:: The exercise ::
Find the string "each" and gather every line that holds it.

:: Available data ::
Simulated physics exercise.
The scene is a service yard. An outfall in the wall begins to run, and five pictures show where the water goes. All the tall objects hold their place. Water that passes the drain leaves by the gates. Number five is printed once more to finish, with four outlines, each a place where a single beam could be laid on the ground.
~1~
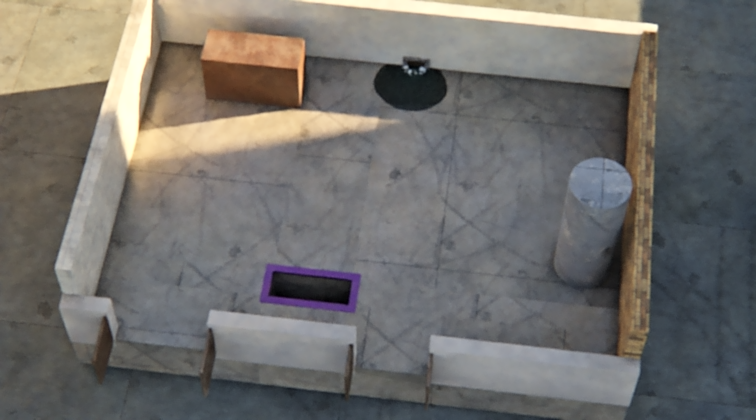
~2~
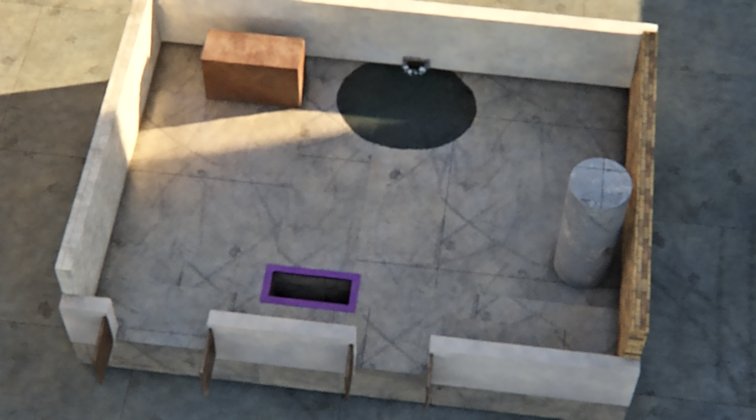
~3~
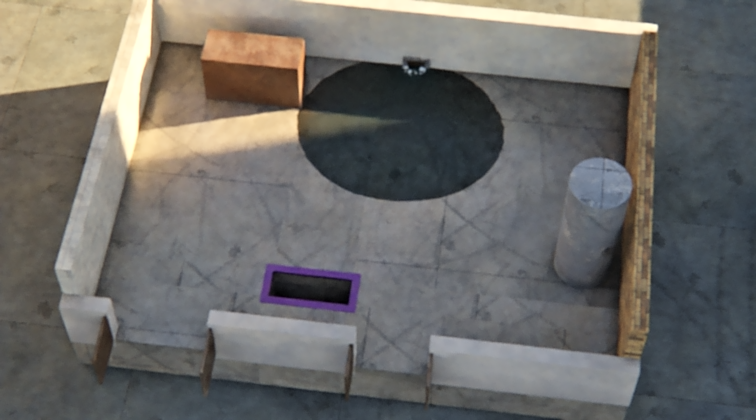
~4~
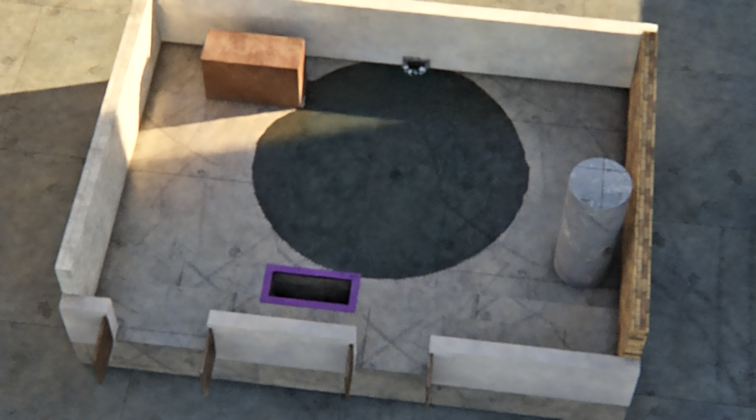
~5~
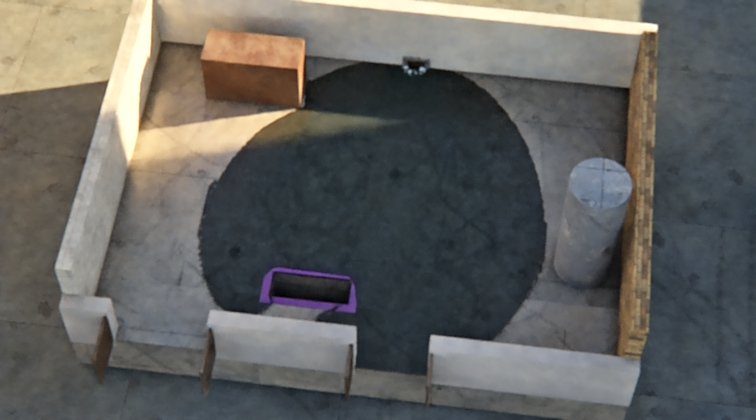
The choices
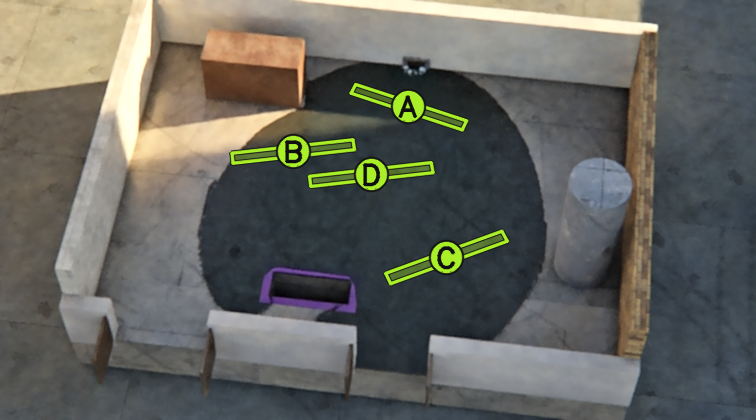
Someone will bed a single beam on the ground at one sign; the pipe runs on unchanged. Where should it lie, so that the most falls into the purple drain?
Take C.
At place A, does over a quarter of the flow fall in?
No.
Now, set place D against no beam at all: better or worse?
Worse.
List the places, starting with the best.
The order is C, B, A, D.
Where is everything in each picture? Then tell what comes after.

:: Reply to the exercise ::
The scene is a service yard. An outfall in the wall begins to run, and five pictures show where the water goes. All the tall objects hold their place. Water that passes the drain leaves by the gates. Number five is printed once more to finish, with four outlines, each a place where a single beam could be laid on the ground.
Where is everything in each picture? Then tell what comes after.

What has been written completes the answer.